*** Dataset excerpts

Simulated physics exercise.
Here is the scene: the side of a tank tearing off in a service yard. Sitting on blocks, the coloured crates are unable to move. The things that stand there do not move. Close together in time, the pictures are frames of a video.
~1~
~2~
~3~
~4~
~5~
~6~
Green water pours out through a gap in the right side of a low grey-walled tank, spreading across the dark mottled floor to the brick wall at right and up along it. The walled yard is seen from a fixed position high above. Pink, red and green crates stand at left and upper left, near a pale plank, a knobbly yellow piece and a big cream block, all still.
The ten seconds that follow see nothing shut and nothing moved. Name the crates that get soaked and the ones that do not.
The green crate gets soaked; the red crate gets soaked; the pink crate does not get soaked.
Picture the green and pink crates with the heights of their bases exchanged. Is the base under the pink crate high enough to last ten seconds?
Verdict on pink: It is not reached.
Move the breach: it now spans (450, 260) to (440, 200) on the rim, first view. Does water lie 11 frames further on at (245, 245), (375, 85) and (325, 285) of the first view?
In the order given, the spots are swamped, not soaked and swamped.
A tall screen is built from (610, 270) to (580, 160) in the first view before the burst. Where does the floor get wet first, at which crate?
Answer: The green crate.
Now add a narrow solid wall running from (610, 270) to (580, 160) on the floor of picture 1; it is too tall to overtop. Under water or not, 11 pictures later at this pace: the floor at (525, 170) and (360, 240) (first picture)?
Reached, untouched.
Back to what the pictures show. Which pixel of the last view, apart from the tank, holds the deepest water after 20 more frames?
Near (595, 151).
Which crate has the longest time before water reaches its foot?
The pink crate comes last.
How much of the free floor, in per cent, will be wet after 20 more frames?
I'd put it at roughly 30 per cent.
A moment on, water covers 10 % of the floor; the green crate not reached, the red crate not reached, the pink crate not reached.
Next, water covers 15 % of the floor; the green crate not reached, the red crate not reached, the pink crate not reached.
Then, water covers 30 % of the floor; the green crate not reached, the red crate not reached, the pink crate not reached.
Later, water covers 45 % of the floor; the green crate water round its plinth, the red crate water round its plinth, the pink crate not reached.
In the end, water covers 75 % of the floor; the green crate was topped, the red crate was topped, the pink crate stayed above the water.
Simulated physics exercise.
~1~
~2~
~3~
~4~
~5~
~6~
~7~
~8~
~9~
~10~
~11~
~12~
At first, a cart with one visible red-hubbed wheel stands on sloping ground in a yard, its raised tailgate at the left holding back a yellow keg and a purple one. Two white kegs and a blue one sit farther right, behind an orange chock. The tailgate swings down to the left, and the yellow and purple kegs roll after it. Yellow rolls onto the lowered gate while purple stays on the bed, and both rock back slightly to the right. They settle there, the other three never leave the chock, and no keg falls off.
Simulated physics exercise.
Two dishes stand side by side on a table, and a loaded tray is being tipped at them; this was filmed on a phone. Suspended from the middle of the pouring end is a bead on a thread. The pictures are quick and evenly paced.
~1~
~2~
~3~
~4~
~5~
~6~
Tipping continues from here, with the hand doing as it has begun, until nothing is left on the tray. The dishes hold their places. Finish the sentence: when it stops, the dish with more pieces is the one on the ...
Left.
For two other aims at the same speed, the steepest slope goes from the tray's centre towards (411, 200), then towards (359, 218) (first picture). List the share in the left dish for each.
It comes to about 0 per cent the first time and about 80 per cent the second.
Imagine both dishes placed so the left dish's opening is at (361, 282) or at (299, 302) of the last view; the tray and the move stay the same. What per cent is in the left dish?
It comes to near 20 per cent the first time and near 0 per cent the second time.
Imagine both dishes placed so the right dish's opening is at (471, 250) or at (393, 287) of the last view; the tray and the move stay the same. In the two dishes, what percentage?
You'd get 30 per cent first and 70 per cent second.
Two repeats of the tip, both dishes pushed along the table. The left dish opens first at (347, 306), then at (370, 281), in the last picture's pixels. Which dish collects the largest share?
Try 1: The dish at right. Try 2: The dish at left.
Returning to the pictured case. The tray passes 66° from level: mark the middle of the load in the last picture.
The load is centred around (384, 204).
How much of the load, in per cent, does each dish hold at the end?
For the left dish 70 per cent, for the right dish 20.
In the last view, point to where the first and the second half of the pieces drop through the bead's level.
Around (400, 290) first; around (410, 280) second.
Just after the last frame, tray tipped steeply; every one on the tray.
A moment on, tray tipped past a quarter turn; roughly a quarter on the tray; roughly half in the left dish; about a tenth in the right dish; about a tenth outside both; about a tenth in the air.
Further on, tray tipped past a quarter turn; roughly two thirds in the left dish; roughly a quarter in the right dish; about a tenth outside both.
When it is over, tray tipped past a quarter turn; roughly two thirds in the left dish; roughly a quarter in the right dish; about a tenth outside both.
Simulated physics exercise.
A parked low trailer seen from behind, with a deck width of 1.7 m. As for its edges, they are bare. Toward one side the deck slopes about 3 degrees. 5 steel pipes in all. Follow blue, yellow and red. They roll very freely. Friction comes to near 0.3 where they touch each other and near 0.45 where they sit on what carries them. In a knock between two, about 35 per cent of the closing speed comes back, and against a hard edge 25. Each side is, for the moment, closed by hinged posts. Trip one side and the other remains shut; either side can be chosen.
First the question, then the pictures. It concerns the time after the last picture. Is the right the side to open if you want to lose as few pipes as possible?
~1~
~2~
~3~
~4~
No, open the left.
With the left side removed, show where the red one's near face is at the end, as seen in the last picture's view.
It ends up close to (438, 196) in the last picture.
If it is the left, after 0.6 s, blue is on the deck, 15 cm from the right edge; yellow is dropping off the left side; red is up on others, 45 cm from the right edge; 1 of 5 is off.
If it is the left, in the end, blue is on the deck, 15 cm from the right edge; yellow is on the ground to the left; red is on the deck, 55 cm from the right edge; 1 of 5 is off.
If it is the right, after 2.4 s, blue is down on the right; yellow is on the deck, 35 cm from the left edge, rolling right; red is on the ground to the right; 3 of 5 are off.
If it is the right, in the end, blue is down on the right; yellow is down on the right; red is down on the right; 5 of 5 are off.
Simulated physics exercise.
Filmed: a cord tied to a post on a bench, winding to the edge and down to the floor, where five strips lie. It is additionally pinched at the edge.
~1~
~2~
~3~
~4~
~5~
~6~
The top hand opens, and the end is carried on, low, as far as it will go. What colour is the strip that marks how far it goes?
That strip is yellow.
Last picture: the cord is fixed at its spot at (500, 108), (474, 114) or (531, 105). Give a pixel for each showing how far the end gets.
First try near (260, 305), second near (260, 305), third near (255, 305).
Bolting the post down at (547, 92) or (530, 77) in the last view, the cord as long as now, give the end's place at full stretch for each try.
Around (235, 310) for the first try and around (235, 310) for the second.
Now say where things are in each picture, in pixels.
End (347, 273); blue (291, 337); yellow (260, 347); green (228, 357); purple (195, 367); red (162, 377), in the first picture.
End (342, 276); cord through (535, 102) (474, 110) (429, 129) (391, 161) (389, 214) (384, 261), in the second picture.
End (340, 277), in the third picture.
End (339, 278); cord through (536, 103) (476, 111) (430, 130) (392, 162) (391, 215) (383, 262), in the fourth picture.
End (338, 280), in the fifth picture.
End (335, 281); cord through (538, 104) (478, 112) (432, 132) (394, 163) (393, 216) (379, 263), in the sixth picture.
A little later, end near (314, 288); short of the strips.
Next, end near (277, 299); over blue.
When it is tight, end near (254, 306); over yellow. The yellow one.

******

**Written exercise:** Copy out every line of the material above that mentions the word "pipes".

**Exercise answer:**
A parked low trailer seen from behind, with a deck width of 1.7 m. As for its edges, they are bare. Toward one side the deck slopes about 3 degrees. 5 steel pipes in all. Follow blue, yellow and red. They roll very freely. Friction comes to near 0.3 where they touch each other and near 0.45 where they sit on what carries them. In a knock between two, about 35 per cent of the closing speed comes back, and against a hard edge 25. Each side is, for the moment, closed by hinged posts. Trip one side and the other remains shut; either side can be chosen.
First the question, then the pictures. It concerns the time after the last picture. Is the right the side to open if you want to lose as few pipes as possible?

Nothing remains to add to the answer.